→ STATED EXERCISE
Repeat every line of the listing below exactly, minus the pictures.

→ DATASET CONTENT
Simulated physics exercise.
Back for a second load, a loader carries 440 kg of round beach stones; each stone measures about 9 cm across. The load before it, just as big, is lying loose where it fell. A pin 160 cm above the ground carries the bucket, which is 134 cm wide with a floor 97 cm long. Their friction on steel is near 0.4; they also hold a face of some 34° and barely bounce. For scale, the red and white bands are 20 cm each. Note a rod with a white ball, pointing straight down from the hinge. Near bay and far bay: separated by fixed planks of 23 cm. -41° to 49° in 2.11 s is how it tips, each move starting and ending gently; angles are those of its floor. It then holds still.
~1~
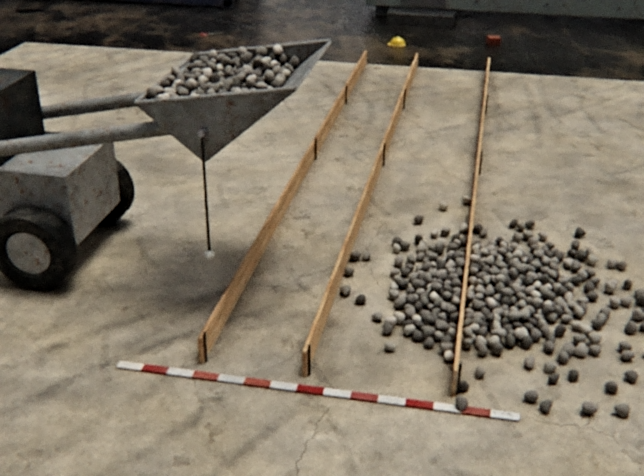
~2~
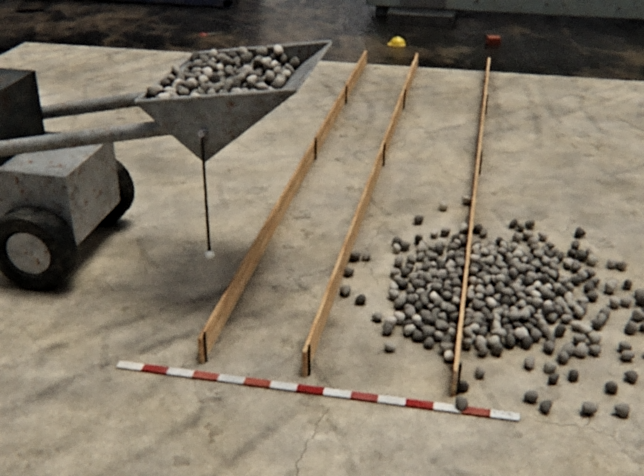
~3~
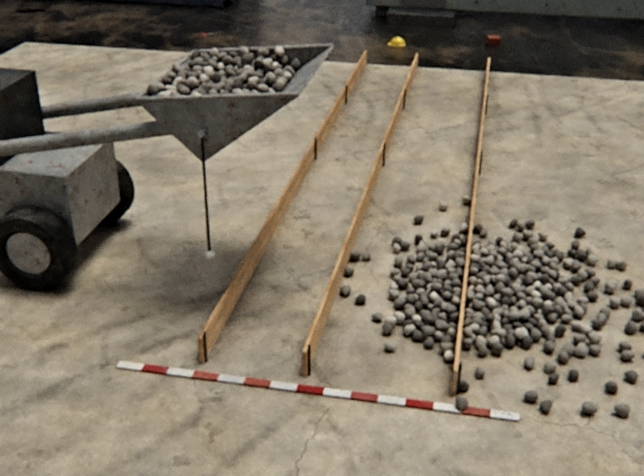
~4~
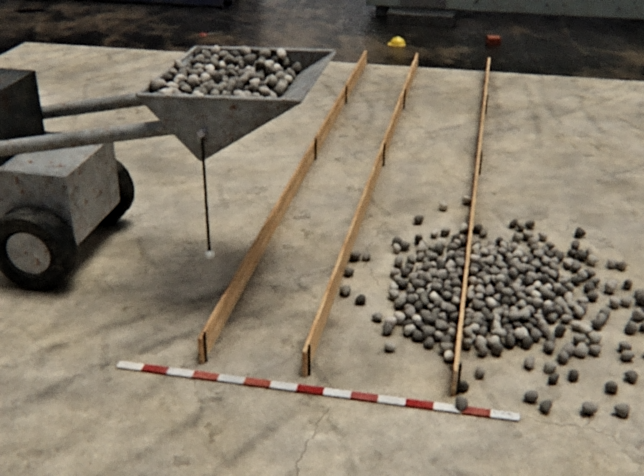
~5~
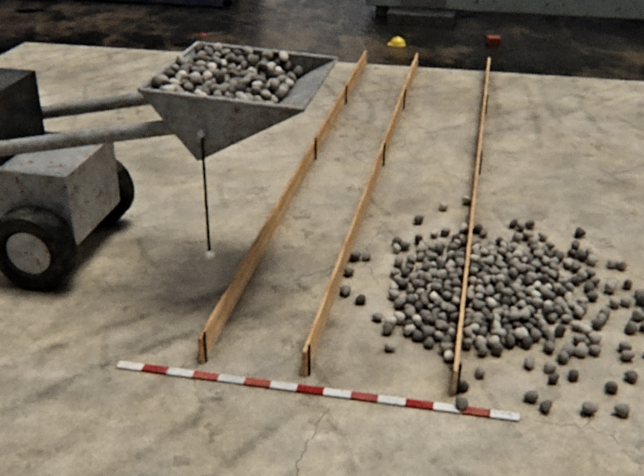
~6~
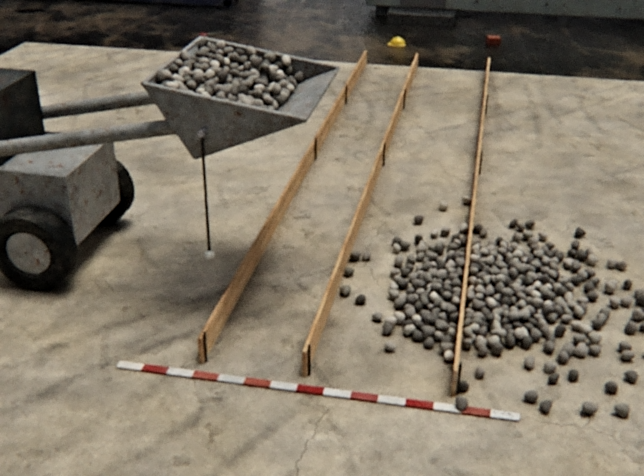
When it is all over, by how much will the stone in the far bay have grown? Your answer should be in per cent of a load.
By roughly 39 per cent of a load.
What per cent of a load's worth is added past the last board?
Result: Near 0 % of one load.
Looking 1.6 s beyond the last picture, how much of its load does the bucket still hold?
Held: Around 0 % of the load.
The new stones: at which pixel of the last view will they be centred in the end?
The centre sits about (329, 274).
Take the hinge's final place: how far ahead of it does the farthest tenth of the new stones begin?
That's roughly 150 cm.
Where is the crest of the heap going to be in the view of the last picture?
Expect the peak around (332, 260).
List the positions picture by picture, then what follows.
The first picture shows lip at (296, 89), floor tilted -41°, highest stones at (258, 62). The earlier load is highest near (471, 273), 17 cm above ground level, 34 % in the far bay, 66 % past the last board.
The second picture shows lip at (296, 90), floor tilted -40°, highest stones at (255, 61).
The third picture shows lip at (298, 95), floor tilted -38°, highest stones at (240, 61).
In the fourth picture, the bucket is at -34°, its lip at (301, 101); the top of the load is at (229, 56).
The fifth picture shows lip at (304, 110), floor tilted -29°, highest stones at (217, 54).
The sixth picture shows lip at (306, 120), floor tilted -23°, highest stones at (203, 51).
Then, 1.0 s after the last picture the floor is at 35°; in per cent of one load, 89 in the bucket, 11 in the near bay, 34 in the far bay, 66 past the last board; the foremost stones are past the picture's edge.
Then, 1.6 s after the last picture the floor is at 49°; in per cent of one load, 2 in the bucket, 65 in the near bay, 67 in the far bay, 66 past the last board; the foremost stones are past the picture's edge.
Then, 2.0 s after the last picture the floor is at 49°; in per cent of one load, 0 in the bucket, 61 in the near bay, 73 in the far bay, 66 past the last board; the foremost stones are past the picture's edge.
Then, 4.8 s after the last picture the floor is at 49°; in per cent of one load, 0 in the bucket, 61 in the near bay, 73 in the far bay, 66 past the last board; the foremost stones are past the picture's edge. Net gain in the far bay, 39.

→ EXERCISE SOLUTION
Simulated physics exercise.
Back for a second load, a loader carries 440 kg of round beach stones; each stone measures about 9 cm across. The load before it, just as big, is lying loose where it fell. A pin 160 cm above the ground carries the bucket, which is 134 cm wide with a floor 97 cm long. Their friction on steel is near 0.4; they also hold a face of some 34° and barely bounce. For scale, the red and white bands are 20 cm each. Note a rod with a white ball, pointing straight down from the hinge. Near bay and far bay: separated by fixed planks of 23 cm. -41° to 49° in 2.11 s is how it tips, each move starting and ending gently; angles are those of its floor. It then holds still.
~1~
~2~
~3~
~4~
~5~
~6~
When it is all over, by how much will the stone in the far bay have grown? Your answer should be in per cent of a load.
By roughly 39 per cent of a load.
What per cent of a load's worth is added past the last board?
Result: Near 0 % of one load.
Looking 1.6 s beyond the last picture, how much of its load does the bucket still hold?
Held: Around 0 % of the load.
The new stones: at which pixel of the last view will they be centred in the end?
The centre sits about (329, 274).
Take the hinge's final place: how far ahead of it does the farthest tenth of the new stones begin?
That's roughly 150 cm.
Where is the crest of the heap going to be in the view of the last picture?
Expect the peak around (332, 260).
List the positions picture by picture, then what follows.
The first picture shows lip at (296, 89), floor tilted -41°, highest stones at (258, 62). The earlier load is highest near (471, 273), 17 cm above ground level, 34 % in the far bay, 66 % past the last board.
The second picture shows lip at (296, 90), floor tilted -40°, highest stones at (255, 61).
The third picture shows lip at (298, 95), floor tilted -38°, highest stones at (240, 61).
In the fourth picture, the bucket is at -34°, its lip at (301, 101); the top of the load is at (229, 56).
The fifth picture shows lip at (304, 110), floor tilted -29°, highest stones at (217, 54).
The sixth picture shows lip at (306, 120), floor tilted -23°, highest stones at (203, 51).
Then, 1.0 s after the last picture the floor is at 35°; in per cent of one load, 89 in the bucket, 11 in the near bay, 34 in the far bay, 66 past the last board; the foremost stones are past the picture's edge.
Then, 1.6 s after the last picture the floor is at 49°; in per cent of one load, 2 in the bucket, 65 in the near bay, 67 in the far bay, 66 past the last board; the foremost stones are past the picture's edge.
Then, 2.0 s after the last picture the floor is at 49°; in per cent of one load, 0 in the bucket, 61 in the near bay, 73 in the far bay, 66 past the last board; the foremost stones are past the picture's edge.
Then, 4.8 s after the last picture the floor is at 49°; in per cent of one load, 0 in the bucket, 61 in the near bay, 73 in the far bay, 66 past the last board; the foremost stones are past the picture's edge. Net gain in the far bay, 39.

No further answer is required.